■ PROBLEM TO SOLVE: Tally the lines that contain "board" and report the total alone.

═══ ENTRIES SUPPLIED

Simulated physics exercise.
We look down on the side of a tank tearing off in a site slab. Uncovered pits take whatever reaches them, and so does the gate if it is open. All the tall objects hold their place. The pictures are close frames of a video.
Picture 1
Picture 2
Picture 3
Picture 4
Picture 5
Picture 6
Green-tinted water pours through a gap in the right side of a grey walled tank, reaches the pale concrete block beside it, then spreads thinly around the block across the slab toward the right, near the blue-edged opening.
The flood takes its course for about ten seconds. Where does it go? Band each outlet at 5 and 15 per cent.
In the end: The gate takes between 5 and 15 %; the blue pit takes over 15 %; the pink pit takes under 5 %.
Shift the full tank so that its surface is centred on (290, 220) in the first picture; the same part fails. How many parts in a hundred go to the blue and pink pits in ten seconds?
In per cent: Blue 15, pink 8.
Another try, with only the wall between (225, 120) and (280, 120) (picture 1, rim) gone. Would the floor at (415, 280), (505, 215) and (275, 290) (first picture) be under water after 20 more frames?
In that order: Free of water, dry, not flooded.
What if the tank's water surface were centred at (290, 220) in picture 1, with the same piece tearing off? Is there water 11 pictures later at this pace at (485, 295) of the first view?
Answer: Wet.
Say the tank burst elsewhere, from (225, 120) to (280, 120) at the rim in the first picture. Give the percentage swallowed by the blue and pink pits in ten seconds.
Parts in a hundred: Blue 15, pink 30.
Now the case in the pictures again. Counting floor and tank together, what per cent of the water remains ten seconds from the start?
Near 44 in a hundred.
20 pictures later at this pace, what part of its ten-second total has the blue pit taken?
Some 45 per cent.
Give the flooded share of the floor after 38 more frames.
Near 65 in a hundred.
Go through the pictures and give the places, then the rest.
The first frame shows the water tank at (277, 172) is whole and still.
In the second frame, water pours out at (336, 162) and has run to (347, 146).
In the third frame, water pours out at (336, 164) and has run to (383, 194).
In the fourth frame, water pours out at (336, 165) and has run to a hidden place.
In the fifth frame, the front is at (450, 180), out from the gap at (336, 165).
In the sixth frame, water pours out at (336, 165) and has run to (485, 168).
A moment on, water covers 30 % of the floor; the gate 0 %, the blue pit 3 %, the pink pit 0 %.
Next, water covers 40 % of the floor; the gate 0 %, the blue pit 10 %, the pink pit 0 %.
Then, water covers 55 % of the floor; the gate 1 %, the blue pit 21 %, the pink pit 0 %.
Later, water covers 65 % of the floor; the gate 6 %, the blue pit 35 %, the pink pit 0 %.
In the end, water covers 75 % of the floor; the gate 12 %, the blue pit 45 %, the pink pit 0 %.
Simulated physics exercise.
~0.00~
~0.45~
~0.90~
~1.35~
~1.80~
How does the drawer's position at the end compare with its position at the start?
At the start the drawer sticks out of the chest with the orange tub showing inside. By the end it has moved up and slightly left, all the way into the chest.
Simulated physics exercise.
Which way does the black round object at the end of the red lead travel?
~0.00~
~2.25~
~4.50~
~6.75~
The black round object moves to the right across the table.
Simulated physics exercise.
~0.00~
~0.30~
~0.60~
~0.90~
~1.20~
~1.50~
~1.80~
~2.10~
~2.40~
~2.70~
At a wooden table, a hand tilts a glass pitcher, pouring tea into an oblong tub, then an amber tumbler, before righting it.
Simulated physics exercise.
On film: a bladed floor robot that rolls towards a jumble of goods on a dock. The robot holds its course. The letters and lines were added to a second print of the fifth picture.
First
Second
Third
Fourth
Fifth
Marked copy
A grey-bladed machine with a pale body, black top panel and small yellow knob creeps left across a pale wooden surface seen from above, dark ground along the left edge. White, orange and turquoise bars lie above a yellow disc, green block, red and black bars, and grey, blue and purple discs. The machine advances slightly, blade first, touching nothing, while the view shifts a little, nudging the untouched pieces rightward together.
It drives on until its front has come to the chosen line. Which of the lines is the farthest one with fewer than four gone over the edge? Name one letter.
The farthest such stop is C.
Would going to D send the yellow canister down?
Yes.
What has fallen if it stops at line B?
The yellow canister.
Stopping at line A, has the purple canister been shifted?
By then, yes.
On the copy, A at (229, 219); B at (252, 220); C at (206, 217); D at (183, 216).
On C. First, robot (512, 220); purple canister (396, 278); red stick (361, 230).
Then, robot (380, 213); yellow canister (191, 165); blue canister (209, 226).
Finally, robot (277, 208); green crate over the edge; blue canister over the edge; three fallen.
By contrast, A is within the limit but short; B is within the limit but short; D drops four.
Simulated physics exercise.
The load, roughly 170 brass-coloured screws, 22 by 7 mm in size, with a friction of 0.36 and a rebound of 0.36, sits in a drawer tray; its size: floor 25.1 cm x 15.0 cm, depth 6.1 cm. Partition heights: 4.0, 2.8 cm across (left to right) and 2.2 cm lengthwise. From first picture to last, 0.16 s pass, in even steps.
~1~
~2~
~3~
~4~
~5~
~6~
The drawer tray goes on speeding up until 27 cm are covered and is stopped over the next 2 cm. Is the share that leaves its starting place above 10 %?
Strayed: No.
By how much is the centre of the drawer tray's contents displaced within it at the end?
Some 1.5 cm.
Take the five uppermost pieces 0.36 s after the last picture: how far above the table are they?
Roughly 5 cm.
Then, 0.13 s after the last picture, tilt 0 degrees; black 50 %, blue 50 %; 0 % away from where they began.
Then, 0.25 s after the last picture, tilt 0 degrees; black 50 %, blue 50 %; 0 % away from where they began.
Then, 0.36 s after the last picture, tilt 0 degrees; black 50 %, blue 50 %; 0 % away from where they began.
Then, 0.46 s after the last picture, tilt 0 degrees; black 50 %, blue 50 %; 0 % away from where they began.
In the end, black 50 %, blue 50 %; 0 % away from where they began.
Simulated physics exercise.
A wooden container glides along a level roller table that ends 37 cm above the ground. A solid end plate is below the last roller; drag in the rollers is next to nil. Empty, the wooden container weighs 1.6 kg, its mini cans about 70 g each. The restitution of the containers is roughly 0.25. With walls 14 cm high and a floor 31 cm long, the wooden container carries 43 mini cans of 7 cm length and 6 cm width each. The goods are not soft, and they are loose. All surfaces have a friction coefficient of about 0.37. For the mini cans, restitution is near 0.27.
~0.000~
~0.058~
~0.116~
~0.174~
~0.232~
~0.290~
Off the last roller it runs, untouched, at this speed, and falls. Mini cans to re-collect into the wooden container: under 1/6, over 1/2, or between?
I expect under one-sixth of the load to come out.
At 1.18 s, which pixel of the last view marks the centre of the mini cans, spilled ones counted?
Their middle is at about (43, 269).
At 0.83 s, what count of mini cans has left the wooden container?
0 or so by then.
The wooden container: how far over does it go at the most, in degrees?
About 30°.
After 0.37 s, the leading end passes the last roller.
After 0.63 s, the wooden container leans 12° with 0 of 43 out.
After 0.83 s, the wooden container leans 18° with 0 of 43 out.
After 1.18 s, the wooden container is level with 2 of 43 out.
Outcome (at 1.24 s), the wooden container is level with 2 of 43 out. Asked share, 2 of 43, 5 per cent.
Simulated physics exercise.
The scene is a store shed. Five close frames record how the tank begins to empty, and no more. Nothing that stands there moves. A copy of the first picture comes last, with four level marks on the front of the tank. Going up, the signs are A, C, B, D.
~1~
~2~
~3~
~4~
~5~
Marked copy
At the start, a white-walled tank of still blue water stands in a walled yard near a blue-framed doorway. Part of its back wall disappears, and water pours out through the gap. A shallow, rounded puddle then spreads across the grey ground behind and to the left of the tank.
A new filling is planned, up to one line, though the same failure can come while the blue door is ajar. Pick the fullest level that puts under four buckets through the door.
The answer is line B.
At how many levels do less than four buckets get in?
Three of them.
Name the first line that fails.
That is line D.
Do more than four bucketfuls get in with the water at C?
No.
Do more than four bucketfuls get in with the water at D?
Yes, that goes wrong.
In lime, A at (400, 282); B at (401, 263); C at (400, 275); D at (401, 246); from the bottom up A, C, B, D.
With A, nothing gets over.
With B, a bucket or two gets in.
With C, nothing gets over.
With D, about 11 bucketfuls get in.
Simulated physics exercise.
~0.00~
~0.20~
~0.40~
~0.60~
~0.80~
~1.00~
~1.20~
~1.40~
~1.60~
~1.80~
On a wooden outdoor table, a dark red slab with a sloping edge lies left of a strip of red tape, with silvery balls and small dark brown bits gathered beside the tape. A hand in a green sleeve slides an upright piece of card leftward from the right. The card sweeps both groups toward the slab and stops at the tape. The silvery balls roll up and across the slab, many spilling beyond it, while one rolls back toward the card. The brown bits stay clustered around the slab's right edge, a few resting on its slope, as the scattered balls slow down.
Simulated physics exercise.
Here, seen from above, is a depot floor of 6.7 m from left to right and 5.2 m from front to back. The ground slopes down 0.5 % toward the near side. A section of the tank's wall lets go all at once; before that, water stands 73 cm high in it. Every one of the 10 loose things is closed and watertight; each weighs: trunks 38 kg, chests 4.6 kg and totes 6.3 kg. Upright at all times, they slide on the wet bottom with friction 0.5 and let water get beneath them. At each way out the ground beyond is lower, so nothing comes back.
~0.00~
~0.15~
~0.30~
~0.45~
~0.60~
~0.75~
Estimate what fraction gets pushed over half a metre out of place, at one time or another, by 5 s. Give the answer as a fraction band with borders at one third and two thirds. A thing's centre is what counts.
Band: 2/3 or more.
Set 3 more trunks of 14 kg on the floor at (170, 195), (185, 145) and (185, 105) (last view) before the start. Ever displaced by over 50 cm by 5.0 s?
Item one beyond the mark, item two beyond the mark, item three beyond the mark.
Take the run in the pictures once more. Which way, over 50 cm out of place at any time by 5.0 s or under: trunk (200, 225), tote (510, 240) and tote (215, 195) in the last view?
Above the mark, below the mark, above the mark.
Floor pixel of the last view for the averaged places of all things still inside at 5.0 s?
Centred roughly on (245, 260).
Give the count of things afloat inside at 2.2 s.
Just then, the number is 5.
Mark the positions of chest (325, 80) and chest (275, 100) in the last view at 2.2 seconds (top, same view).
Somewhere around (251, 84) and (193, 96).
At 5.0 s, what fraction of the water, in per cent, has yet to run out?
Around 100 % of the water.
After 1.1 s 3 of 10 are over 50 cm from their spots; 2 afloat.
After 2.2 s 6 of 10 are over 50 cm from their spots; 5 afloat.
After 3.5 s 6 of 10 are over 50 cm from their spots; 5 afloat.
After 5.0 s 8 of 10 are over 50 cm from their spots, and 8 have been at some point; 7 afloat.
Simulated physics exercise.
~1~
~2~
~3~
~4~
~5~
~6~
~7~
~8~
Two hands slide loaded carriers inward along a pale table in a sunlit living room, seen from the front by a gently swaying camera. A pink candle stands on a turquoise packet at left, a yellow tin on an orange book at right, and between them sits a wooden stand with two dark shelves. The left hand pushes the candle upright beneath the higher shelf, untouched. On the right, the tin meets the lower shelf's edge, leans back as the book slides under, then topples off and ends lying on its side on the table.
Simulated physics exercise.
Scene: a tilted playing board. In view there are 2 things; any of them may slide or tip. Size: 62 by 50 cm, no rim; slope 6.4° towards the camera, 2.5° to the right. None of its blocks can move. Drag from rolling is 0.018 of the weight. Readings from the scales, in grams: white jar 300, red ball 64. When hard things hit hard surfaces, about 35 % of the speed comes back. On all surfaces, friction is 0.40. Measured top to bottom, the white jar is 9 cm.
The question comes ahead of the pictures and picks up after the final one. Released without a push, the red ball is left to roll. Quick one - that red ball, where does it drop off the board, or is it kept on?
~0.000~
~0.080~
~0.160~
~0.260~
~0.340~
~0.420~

══════

■ TASK RESULT: 2